Skip every image and restate the data word for word.

# Data shown:
(begin)

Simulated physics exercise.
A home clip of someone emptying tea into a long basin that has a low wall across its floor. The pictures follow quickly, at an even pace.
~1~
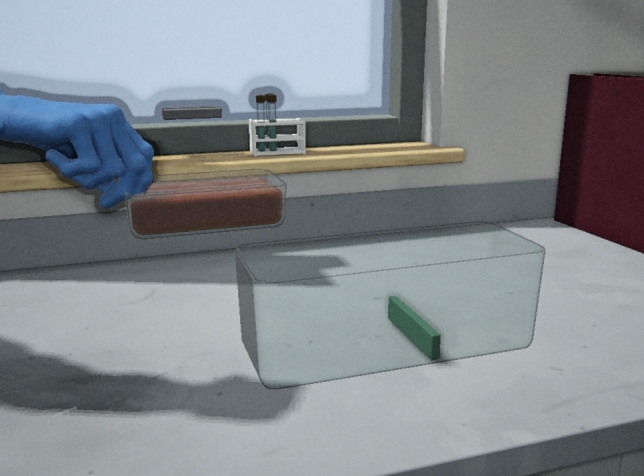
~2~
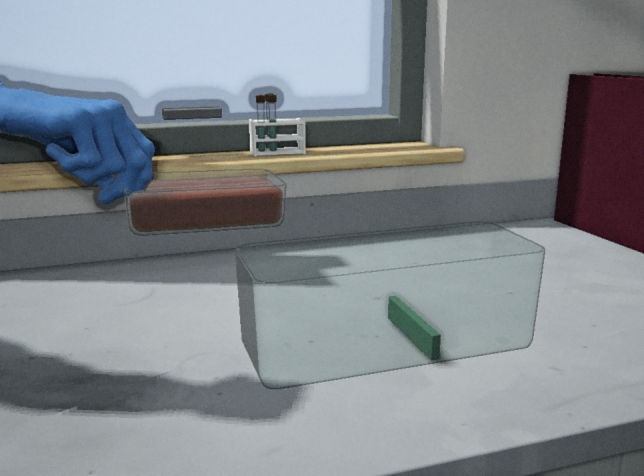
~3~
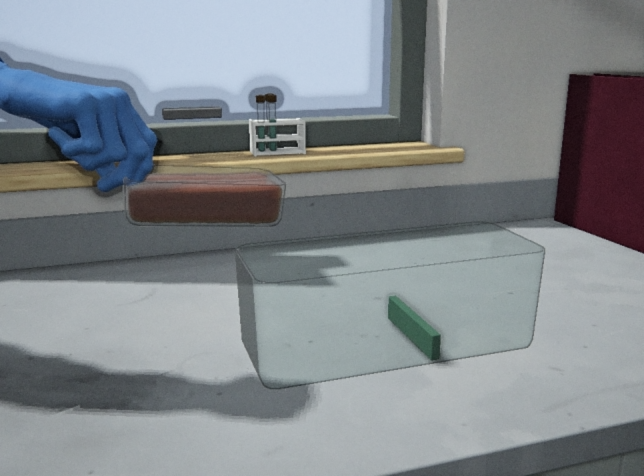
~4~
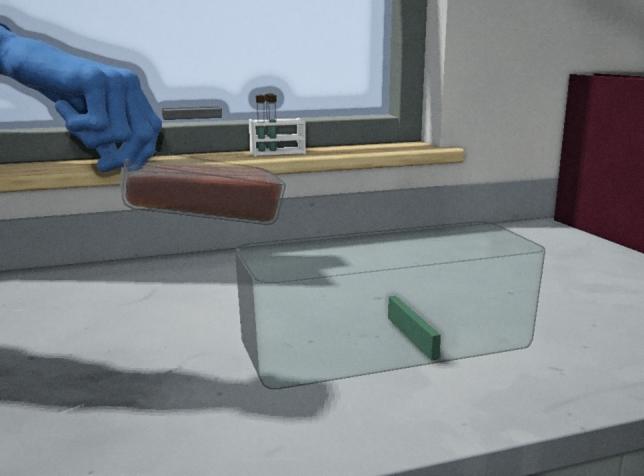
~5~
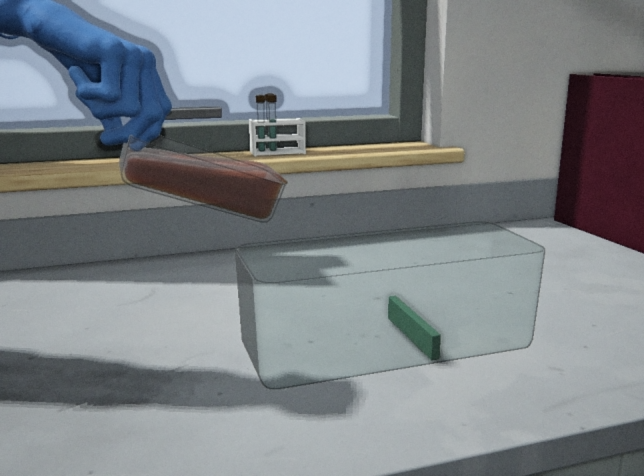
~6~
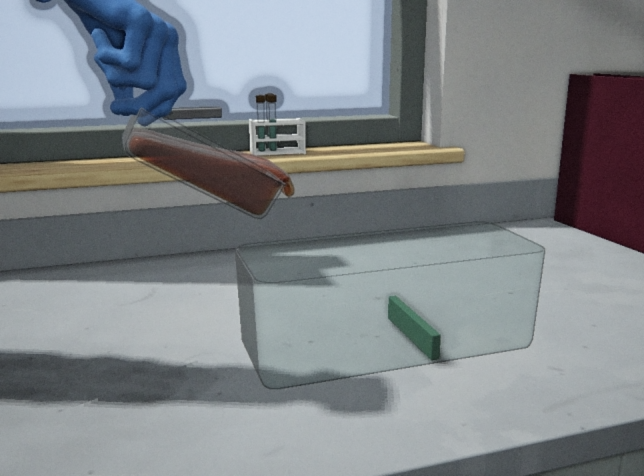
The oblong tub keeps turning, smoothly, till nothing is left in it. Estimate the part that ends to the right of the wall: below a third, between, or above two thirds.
It comes to under a third.
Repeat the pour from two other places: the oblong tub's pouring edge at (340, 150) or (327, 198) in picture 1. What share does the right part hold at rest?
Near 55 % and 55 %.
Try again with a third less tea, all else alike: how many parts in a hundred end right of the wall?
About 10 per cent.
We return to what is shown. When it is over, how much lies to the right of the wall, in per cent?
Some 20 per cent.
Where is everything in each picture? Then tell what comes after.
It leans 0°; its right rim is at (277, 179); the tea meets the walls at (127, 193) and (274, 183); the long basin's rim runs from (245, 265) to (517, 236); the wall's top is at (413, 315), in the first picture.
It leans 1°; its right rim is at (277, 179); the tea meets the walls at (128, 191) and (274, 182), in the second picture.
It leans 5°; its right rim is at (277, 179); the tea meets the walls at (126, 184) and (274, 178), in the third picture.
It leans 12°; its right rim is at (276, 179); the tea meets the walls at (125, 171) and (274, 173), in the fourth picture.
It leans 21°; its right rim is at (276, 179); the tea meets the walls at (125, 154) and (269, 171); 3 per cent is over the edge, in the fifth picture.
It leans 31°; its right rim is at (275, 179); the tea meets the walls at (128, 133) and (254, 159); 8 per cent is over the edge, in the sixth picture.
A moment on, the tilt is 88° and 12 per cent is still to pour, 25 is left of the wall and 0 right of it.
Next, the tilt is 96° and 1 per cent is still to pour, 76 is left of the wall and 13 right of it.
Then the tilt is 96° and 0 per cent is still to pour, 76 is left of the wall and 15 right of it.
Later the tilt is 96° and 0 per cent is still to pour, 79 is left of the wall and 15 right of it.
At rest 72 per cent lies left of the wall, 21 right of it and 6 outside.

(end)

# Right answer:
Simulated physics exercise.
A home clip of someone emptying tea into a long basin that has a low wall across its floor. The pictures follow quickly, at an even pace.
~1~
~2~
~3~
~4~
~5~
~6~
The oblong tub keeps turning, smoothly, till nothing is left in it. Estimate the part that ends to the right of the wall: below a third, between, or above two thirds.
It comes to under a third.
Repeat the pour from two other places: the oblong tub's pouring edge at (340, 150) or (327, 198) in picture 1. What share does the right part hold at rest?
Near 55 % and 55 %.
Try again with a third less tea, all else alike: how many parts in a hundred end right of the wall?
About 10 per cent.
We return to what is shown. When it is over, how much lies to the right of the wall, in per cent?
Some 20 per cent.
Where is everything in each picture? Then tell what comes after.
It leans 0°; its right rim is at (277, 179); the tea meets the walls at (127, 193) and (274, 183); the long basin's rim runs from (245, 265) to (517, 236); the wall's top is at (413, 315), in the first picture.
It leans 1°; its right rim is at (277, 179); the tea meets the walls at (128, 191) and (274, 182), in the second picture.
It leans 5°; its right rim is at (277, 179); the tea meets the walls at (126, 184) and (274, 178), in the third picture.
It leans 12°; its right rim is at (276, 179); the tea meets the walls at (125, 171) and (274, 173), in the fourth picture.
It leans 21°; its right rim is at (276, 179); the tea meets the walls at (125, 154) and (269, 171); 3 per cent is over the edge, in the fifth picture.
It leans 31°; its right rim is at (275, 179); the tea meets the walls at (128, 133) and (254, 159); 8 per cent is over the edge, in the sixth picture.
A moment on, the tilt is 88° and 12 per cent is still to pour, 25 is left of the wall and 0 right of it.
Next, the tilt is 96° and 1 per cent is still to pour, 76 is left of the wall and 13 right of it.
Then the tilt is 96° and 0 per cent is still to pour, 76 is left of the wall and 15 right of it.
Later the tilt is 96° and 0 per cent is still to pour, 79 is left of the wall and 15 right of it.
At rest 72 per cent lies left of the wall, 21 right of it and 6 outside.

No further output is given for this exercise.